--- begin Information given ---
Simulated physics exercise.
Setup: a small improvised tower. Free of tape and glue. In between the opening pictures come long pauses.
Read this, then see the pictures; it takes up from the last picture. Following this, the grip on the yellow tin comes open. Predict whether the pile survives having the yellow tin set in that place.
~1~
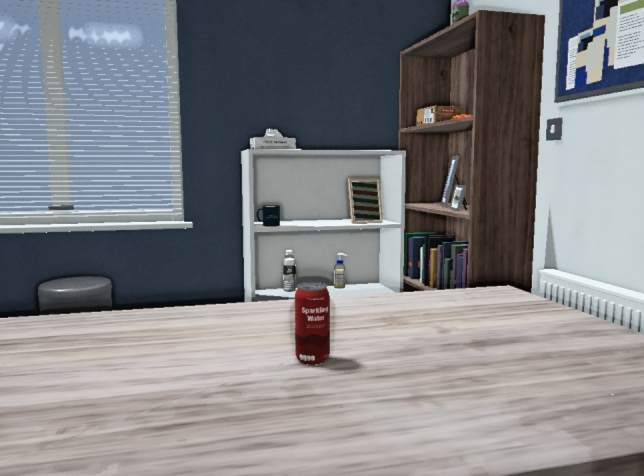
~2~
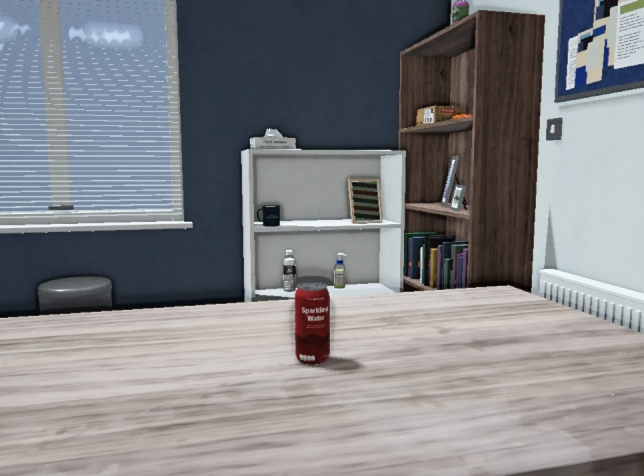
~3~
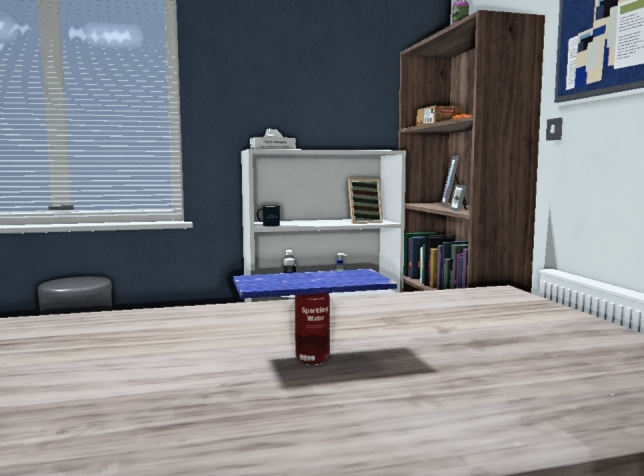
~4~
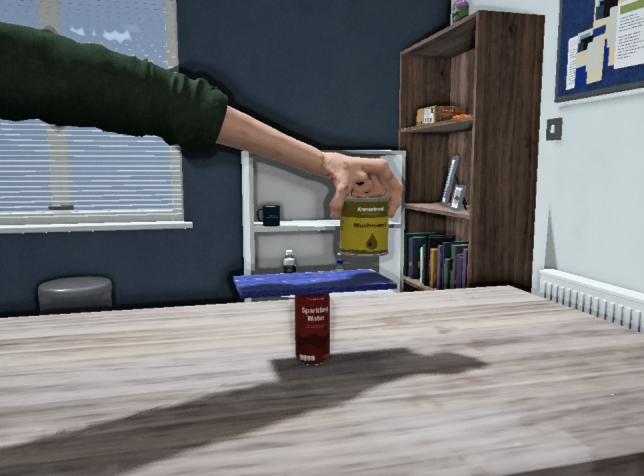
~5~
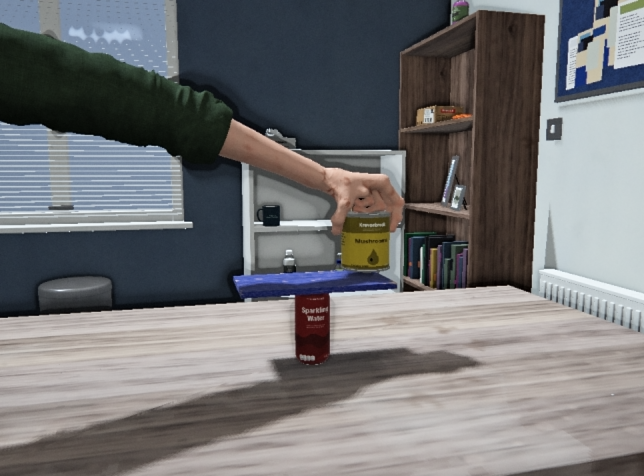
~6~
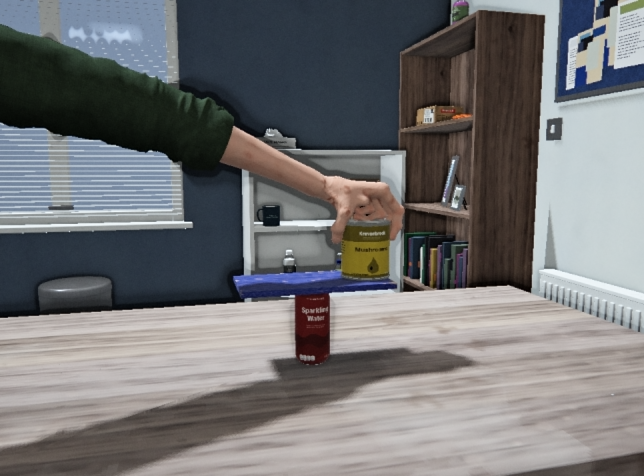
The balance breaks.
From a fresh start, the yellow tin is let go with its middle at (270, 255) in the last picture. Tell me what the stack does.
Well, it crumbles then.
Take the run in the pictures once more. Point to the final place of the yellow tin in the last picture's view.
The object ends up somewhere around (407, 329).
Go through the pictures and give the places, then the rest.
The last thing is not in view yet; red can (312, 323), in the first frame.
The last thing is not in view yet; red can (312, 323), in the second frame.
The last thing is not in view yet; red can (312, 323), in the third frame.
On its way; yellow tin (364, 225); red can (312, 323), in the fourth frame.
On its way; yellow tin (365, 240); red can (312, 323), in the fifth frame.
Set down, still held; yellow tin (365, 249); red can (312, 323), in the sixth frame.
Then, 0.30 s on from there, yellow tin now fallen; blue board turned 54° from how it was put.
Then, 0.50 s on from there, blue board on its side.
Then, 0.80 s on from there, blue board now fallen; red can turned 18° from how it was put.
In the end, fallen, blue board and yellow tin; toppled in the stack, red can. At the end, from the last picture's camera, yellow tin near (407, 329). The stack comes apart.
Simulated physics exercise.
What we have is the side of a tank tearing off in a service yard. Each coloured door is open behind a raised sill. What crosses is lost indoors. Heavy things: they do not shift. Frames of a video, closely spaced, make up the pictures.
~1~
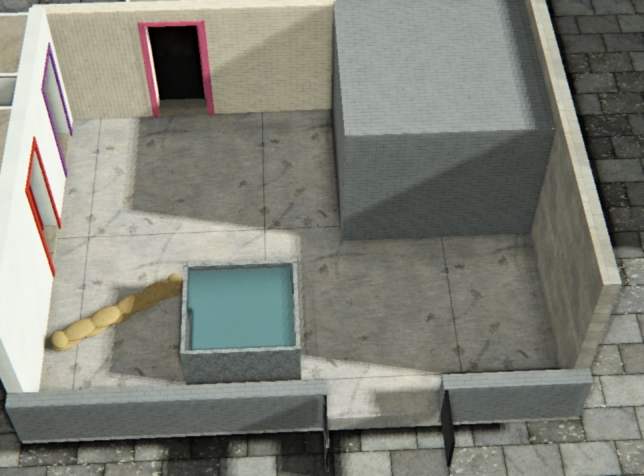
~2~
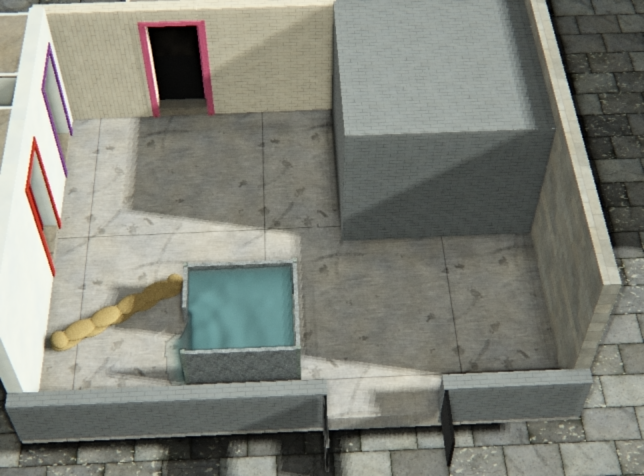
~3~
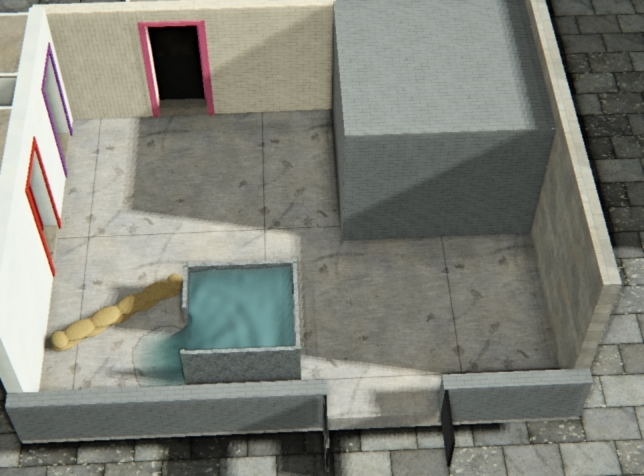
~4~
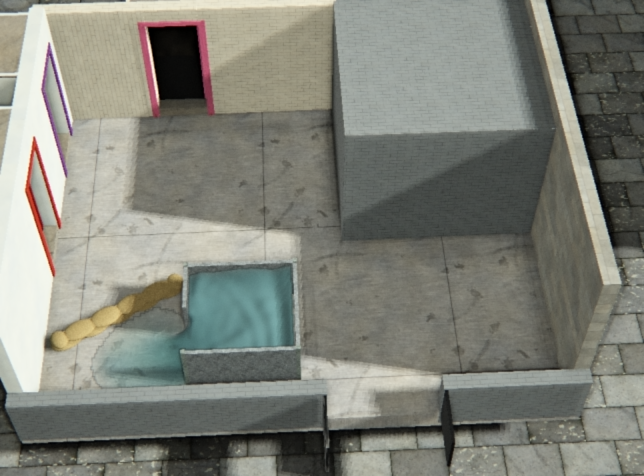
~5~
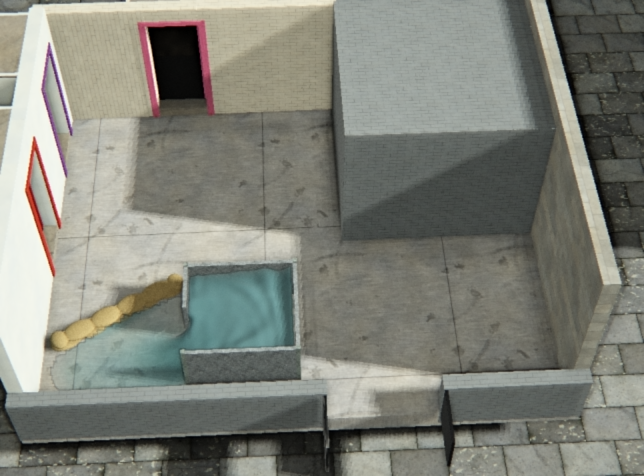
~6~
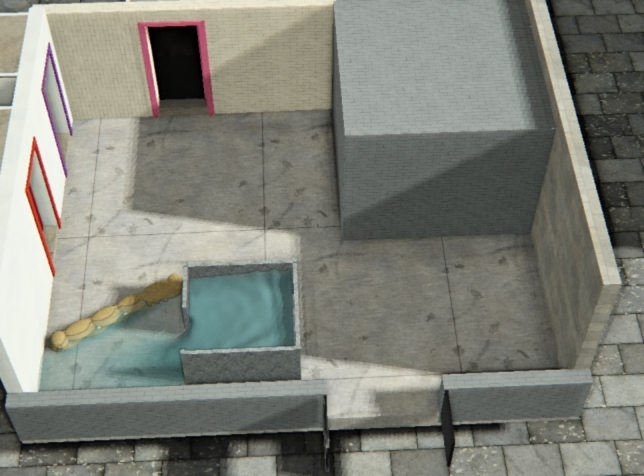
Teal water pouring from the open left side of a grey tank and spreading leftward across the yard floor below a row of tan sacks.
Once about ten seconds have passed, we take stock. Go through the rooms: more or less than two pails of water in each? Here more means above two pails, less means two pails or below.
Red door: Less; purple door: Less; pink door: Less.
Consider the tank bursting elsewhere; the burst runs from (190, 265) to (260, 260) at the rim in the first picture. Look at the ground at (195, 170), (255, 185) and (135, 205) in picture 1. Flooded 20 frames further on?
Point by point: Soaked; soaked; soaked.
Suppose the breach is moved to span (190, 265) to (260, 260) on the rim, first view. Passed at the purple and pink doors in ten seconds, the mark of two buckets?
To my mind the purple door tops the limit, and the pink door tops the limit.
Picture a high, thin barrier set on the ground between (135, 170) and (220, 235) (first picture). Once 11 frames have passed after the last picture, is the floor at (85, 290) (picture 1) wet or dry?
Result at that point: Inundated.
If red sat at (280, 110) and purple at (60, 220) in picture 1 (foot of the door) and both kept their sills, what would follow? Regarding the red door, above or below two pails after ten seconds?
The red door remains below the mark.
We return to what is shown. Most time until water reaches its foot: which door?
Observed: The pink-painted one.
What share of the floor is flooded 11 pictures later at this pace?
Close to 20 in a hundred, I think.
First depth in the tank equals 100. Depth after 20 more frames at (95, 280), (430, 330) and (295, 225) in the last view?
About 8 per cent, then 0 per cent, then 0 per cent.
A moment on, water covers 15 % of the floor; the red door not reached, the purple door not reached, the pink door not reached.
Next, water covers 20 % of the floor; the red door wet at the sill, nothing in, the purple door not reached, the pink door not reached.
Then, water covers 40 % of the floor; the red door wet at the sill, nothing in, the purple door wet at the sill, nothing in, the pink door not reached.
Later, water covers 60 % of the floor; the red door wet at the sill, nothing in, the purple door wet at the sill, nothing in, the pink door wet at the sill, nothing in.
In the end, water covers 85 % of the floor; the red door wet at the sill, nothing in, the purple door under two buckets in, the pink door wet at the sill, nothing in.
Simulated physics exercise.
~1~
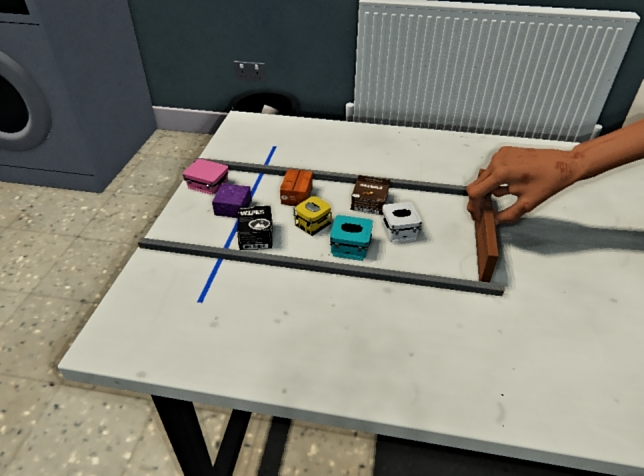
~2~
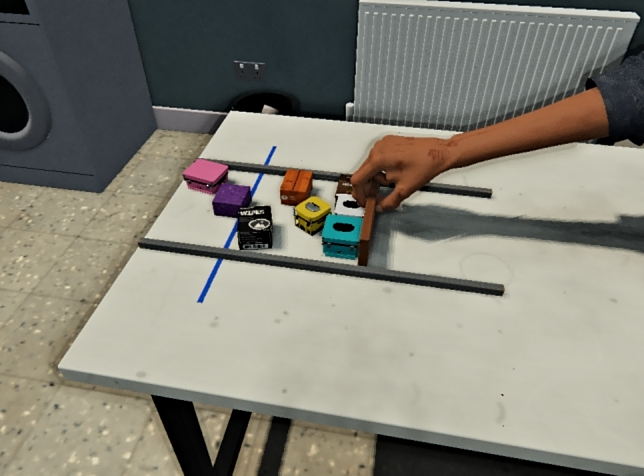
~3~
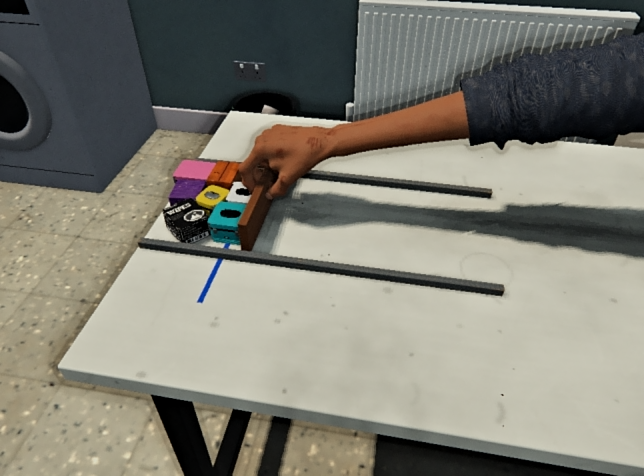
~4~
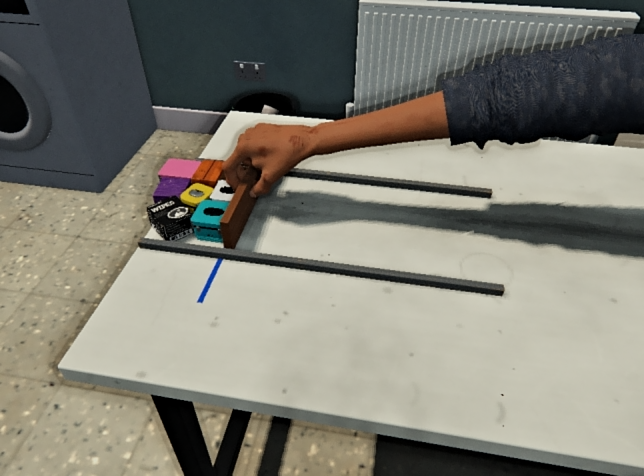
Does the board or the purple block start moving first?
The board moves first, sliding left while the purple block is still at rest. The purple block shifts only later in the sweep.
--- end Information given ---
▸ **Your task**
Omit the pictures, then output the rest of the listing exactly.

▸ **Exercise answer**
Simulated physics exercise.
Setup: a small improvised tower. Free of tape and glue. In between the opening pictures come long pauses.
Read this, then see the pictures; it takes up from the last picture. Following this, the grip on the yellow tin comes open. Predict whether the pile survives having the yellow tin set in that place.
~1~
~2~
~3~
~4~
~5~
~6~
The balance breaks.
From a fresh start, the yellow tin is let go with its middle at (270, 255) in the last picture. Tell me what the stack does.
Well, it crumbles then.
Take the run in the pictures once more. Point to the final place of the yellow tin in the last picture's view.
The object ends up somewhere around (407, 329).
Go through the pictures and give the places, then the rest.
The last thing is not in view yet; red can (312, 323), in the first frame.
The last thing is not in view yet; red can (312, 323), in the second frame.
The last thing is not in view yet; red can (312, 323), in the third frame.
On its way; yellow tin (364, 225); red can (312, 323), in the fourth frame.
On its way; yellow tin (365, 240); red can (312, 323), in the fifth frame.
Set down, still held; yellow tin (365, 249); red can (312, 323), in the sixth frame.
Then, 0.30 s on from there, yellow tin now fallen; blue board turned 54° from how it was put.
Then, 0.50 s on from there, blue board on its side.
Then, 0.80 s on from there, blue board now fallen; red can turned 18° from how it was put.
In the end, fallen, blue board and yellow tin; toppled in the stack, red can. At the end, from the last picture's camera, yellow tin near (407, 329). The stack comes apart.
Simulated physics exercise.
What we have is the side of a tank tearing off in a service yard. Each coloured door is open behind a raised sill. What crosses is lost indoors. Heavy things: they do not shift. Frames of a video, closely spaced, make up the pictures.
~1~
~2~
~3~
~4~
~5~
~6~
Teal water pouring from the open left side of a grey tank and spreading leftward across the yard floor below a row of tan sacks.
Once about ten seconds have passed, we take stock. Go through the rooms: more or less than two pails of water in each? Here more means above two pails, less means two pails or below.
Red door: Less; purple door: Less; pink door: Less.
Consider the tank bursting elsewhere; the burst runs from (190, 265) to (260, 260) at the rim in the first picture. Look at the ground at (195, 170), (255, 185) and (135, 205) in picture 1. Flooded 20 frames further on?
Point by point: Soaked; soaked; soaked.
Suppose the breach is moved to span (190, 265) to (260, 260) on the rim, first view. Passed at the purple and pink doors in ten seconds, the mark of two buckets?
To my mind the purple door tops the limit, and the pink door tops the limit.
Picture a high, thin barrier set on the ground between (135, 170) and (220, 235) (first picture). Once 11 frames have passed after the last picture, is the floor at (85, 290) (picture 1) wet or dry?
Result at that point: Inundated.
If red sat at (280, 110) and purple at (60, 220) in picture 1 (foot of the door) and both kept their sills, what would follow? Regarding the red door, above or below two pails after ten seconds?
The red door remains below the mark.
We return to what is shown. Most time until water reaches its foot: which door?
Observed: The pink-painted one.
What share of the floor is flooded 11 pictures later at this pace?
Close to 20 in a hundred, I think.
First depth in the tank equals 100. Depth after 20 more frames at (95, 280), (430, 330) and (295, 225) in the last view?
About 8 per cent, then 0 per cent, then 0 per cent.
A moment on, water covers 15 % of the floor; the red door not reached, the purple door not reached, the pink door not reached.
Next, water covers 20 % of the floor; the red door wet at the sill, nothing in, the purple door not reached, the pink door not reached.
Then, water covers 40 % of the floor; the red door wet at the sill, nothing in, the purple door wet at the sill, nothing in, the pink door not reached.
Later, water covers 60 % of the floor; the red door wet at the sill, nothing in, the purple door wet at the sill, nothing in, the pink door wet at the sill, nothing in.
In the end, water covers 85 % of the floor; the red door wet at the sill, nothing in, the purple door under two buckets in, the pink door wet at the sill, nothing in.
Simulated physics exercise.
~1~
~2~
~3~
~4~
Does the board or the purple block start moving first?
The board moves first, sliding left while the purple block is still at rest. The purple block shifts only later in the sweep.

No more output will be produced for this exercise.